** START OF Supplied records **

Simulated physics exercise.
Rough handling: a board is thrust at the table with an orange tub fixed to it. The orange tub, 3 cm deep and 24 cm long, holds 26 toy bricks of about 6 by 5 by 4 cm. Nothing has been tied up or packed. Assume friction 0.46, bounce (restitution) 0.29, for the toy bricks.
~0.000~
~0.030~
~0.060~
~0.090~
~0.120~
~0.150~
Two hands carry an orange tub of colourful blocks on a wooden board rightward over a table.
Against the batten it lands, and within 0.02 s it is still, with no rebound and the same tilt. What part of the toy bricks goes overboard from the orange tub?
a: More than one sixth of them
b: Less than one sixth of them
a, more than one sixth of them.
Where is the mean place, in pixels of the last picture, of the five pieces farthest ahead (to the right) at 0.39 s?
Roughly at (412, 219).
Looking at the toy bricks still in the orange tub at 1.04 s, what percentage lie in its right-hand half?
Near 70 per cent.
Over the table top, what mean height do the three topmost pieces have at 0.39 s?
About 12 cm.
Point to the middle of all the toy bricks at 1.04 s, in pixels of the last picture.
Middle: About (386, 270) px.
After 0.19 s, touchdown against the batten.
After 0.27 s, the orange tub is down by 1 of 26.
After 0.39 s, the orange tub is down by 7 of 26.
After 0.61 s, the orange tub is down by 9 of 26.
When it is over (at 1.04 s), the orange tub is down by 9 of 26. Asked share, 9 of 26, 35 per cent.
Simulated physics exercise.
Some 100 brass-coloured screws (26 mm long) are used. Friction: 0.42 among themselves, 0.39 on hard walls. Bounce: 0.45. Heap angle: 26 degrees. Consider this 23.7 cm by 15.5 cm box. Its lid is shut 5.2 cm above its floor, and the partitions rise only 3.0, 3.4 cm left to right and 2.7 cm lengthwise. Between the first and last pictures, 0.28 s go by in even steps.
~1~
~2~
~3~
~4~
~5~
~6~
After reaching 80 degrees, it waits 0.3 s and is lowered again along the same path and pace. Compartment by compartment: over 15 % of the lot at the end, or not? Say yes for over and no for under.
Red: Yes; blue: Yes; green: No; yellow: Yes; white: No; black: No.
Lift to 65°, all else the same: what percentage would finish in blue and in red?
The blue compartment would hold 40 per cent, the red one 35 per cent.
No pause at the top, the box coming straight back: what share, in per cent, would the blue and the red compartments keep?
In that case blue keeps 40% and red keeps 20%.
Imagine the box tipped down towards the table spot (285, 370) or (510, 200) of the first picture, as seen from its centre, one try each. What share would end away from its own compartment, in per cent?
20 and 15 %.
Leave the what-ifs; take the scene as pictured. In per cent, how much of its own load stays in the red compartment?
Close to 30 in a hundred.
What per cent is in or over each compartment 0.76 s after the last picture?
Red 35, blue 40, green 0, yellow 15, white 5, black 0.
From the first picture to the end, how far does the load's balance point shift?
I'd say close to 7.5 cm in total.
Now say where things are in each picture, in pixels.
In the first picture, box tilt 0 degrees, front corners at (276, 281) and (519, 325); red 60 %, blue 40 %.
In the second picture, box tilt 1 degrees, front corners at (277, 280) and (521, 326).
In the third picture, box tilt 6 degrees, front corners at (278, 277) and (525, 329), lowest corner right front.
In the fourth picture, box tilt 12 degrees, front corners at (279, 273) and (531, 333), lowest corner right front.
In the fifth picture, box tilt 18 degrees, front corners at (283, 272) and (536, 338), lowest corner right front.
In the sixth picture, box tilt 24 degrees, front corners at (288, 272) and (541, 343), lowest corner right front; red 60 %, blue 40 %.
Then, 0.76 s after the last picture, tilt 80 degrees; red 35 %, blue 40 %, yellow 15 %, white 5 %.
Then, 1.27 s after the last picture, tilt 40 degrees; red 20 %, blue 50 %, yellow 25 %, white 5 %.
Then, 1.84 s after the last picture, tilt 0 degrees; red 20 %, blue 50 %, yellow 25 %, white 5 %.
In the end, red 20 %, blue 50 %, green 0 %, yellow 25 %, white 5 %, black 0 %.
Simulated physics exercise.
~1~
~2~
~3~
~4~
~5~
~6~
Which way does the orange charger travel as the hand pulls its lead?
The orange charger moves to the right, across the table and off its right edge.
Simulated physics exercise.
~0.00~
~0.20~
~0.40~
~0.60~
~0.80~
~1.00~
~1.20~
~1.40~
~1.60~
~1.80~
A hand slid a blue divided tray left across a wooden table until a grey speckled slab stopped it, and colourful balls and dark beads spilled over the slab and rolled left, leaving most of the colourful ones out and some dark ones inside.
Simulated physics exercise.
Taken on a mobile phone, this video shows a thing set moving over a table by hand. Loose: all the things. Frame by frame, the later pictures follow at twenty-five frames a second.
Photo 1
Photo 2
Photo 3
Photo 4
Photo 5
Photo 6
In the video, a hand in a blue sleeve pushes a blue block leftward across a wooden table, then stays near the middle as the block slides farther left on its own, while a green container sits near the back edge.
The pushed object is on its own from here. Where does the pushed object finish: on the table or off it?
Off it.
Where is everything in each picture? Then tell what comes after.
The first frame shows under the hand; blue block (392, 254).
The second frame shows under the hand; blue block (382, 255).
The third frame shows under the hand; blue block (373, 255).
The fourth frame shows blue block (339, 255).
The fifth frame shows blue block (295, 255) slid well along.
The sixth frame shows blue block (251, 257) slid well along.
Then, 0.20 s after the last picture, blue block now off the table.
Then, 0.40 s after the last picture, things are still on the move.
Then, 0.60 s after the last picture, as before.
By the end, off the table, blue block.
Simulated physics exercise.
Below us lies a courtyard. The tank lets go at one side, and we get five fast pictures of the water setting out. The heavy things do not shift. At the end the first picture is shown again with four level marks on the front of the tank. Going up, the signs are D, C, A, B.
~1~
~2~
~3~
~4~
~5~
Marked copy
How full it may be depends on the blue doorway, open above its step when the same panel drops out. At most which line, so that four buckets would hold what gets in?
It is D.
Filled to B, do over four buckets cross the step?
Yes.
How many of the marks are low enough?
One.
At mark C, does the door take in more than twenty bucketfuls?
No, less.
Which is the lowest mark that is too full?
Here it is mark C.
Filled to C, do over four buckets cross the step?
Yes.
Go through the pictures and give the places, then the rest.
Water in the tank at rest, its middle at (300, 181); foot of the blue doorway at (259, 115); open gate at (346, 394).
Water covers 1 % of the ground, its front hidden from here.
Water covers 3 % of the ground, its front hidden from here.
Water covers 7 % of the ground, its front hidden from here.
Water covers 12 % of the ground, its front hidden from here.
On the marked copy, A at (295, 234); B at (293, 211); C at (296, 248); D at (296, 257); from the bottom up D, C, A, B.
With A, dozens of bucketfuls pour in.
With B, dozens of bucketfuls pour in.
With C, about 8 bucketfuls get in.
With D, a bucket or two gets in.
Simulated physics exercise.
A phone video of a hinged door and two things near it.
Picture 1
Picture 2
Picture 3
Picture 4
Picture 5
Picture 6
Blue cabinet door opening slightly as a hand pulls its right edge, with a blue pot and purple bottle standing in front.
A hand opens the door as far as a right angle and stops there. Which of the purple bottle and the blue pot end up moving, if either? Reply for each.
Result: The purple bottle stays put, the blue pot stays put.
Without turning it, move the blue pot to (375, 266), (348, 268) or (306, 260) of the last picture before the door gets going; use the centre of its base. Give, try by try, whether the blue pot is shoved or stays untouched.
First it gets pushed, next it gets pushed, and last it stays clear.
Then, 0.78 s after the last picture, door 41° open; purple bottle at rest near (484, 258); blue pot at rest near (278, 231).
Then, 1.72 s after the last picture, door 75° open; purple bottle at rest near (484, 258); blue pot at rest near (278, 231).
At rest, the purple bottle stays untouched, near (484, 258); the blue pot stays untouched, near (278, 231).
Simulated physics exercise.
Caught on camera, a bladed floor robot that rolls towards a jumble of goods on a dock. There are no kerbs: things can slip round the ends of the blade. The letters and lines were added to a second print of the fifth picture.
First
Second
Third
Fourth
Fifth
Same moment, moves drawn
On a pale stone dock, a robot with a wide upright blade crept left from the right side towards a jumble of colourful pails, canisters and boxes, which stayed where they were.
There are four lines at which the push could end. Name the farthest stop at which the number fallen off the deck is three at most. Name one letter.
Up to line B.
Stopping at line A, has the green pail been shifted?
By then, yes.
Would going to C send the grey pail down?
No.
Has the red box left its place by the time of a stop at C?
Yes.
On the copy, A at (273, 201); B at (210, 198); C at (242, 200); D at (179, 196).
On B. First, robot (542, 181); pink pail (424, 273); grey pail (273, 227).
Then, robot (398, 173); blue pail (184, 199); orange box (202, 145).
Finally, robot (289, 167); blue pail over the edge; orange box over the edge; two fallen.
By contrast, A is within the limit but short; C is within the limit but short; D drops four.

** END OF Supplied records **

● **Written instruction**
How many of the lines above include the word "floor"? Respond with the number alone.

● **Exercise solution**
2